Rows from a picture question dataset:

┌──

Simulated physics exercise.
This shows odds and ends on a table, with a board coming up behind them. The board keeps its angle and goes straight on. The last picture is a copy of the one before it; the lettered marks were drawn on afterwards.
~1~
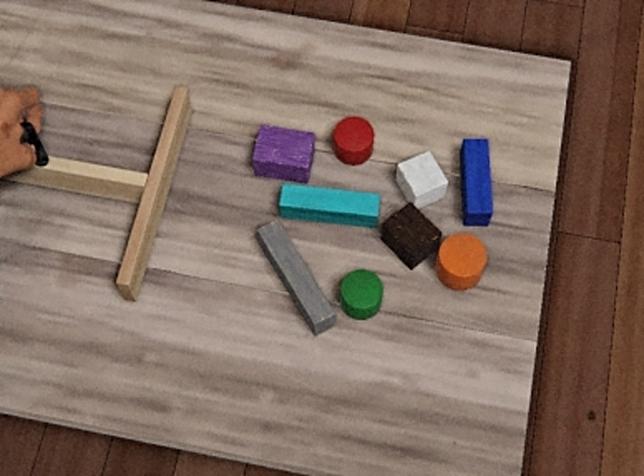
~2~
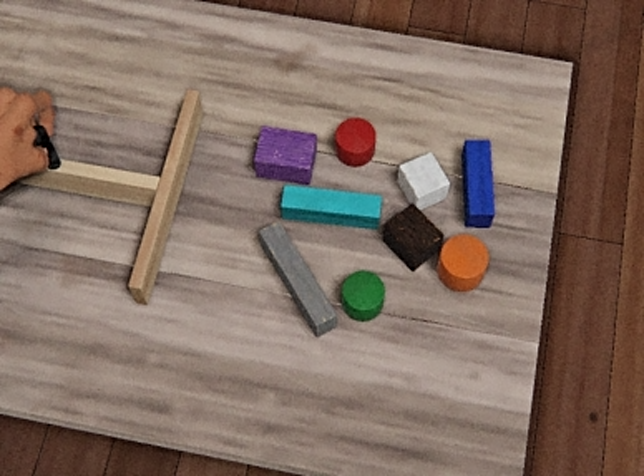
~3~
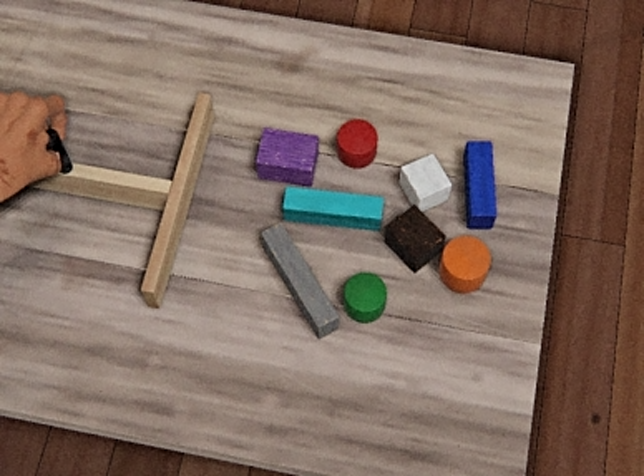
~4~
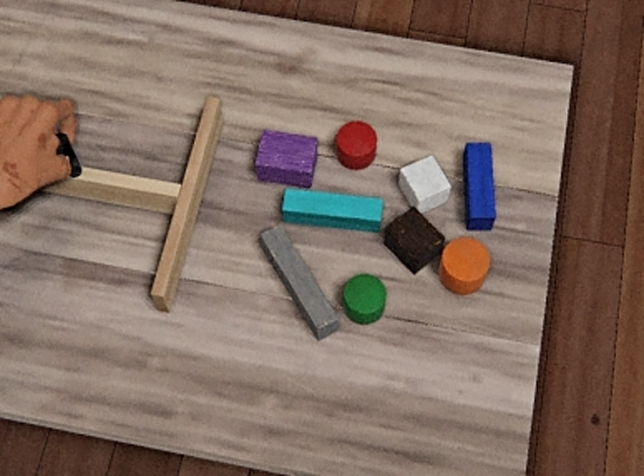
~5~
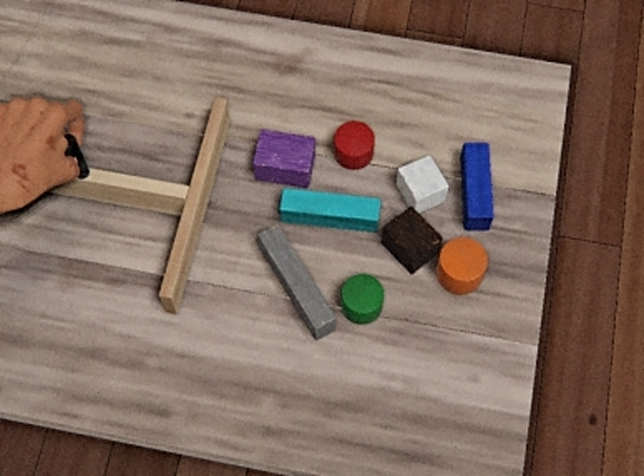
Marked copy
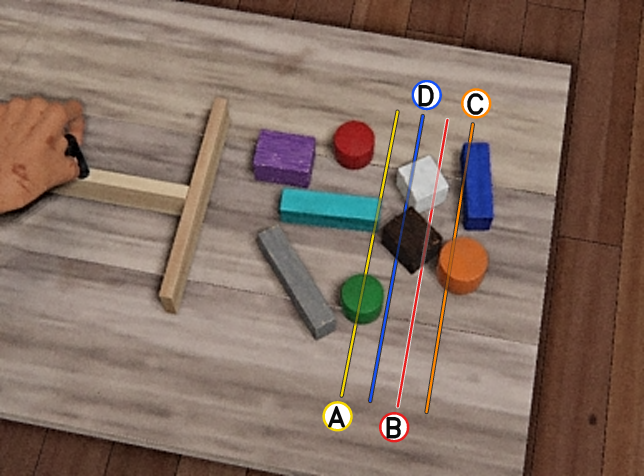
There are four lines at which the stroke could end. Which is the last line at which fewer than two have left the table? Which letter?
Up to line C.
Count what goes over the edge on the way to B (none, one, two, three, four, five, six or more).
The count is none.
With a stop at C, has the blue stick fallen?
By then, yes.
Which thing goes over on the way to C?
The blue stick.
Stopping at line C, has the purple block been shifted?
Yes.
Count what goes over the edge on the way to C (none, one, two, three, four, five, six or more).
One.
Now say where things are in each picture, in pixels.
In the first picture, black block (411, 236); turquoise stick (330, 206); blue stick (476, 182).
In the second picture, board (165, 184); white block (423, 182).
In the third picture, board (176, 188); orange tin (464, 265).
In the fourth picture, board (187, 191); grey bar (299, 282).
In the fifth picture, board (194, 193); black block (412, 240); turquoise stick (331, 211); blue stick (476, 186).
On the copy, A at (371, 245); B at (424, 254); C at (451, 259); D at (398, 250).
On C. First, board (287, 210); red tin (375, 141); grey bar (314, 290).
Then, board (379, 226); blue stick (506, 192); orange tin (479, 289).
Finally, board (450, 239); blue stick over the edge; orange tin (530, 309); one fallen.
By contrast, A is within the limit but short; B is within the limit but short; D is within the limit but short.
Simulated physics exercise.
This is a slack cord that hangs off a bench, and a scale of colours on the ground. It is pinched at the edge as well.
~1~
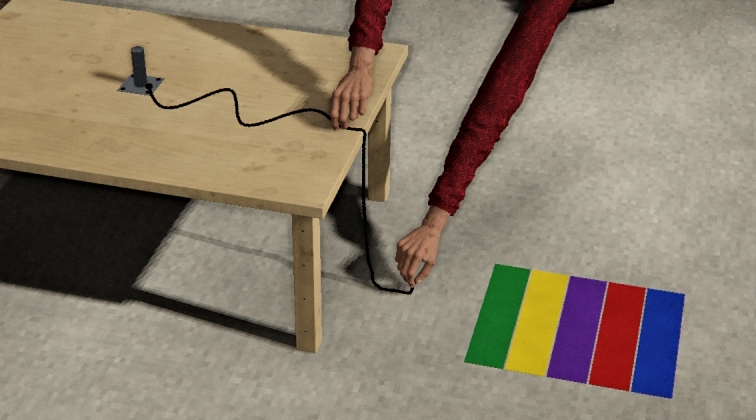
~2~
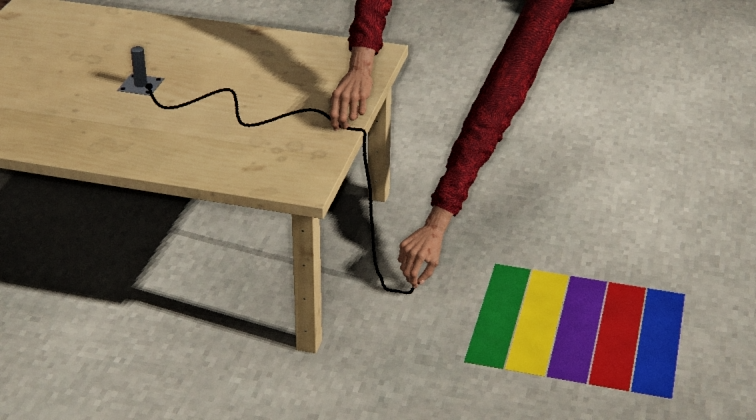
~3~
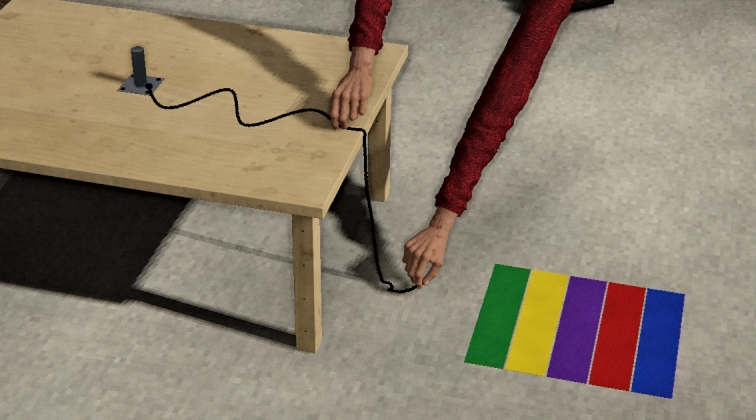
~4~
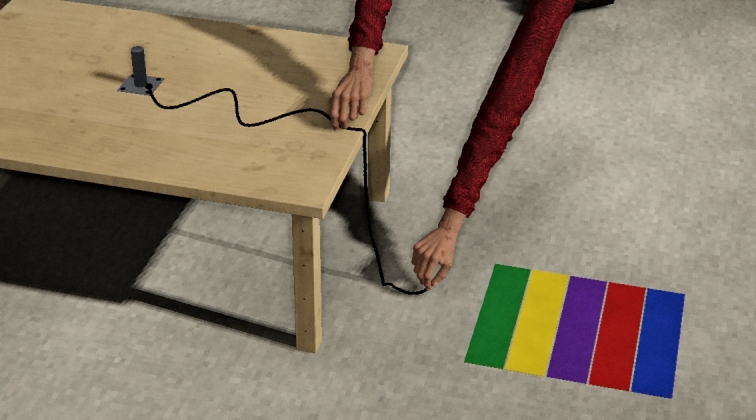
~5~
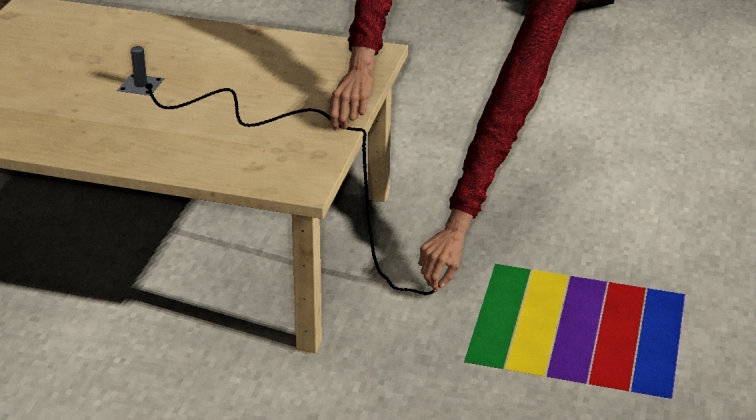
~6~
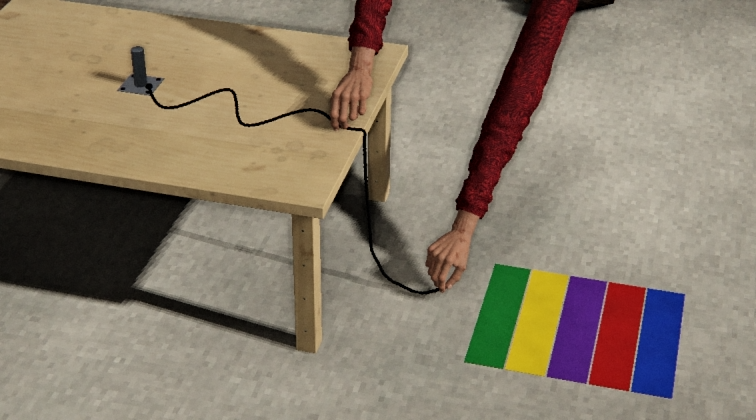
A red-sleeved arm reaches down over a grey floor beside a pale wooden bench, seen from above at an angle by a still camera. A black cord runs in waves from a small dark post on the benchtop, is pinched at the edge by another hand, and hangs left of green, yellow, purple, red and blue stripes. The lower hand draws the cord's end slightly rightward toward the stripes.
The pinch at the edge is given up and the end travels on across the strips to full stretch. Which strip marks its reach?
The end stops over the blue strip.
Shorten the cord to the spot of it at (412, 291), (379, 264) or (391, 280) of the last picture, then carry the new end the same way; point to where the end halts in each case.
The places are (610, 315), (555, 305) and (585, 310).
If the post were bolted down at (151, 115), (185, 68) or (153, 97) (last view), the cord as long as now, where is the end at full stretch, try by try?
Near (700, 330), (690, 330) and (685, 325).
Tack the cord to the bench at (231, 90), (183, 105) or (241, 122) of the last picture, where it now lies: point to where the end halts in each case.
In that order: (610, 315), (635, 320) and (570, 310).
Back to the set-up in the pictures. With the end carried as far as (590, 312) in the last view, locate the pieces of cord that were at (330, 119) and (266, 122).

└──

TASK BRIEF:
Copy each line of the listing that contains the string "This".

RESPONSE BELOW:
This shows odds and ends on a table, with a board coming up behind them. The board keeps its angle and goes straight on. The last picture is a copy of the one before it; the lettered marks were drawn on afterwards.
This is a slack cord that hangs off a bench, and a scale of colours on the ground. It is pinched at the edge as well.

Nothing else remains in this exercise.